(Dataset items)
* * * * *

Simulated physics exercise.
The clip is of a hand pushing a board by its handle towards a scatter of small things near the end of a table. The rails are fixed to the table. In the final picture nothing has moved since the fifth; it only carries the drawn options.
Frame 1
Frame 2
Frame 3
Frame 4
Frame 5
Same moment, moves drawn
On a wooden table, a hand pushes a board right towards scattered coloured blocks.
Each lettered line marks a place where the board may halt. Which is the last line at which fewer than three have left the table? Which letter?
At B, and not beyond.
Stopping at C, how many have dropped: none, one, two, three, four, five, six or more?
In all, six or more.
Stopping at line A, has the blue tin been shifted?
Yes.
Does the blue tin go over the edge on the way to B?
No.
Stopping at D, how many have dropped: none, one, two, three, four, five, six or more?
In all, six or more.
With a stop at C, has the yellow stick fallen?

* * * * *

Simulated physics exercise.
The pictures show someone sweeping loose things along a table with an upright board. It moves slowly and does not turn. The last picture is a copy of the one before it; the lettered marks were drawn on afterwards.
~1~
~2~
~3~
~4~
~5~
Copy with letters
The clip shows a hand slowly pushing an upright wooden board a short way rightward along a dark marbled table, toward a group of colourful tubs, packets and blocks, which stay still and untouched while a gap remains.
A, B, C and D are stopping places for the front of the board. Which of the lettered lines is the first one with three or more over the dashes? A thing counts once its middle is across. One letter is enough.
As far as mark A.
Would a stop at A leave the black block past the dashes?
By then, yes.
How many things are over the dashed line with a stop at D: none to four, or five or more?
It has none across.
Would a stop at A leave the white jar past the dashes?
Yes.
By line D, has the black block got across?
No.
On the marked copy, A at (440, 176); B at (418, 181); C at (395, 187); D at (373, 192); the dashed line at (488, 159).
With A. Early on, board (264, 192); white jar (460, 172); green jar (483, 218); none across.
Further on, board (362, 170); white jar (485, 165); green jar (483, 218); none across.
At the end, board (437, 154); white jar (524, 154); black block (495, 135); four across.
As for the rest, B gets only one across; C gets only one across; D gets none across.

* * * * *

## The problem
Which lines hold the string "Frame"? Copy all of them from the data above.

## Answer to the exercise
Frame 1
Frame 2
Frame 3
Frame 4
Frame 5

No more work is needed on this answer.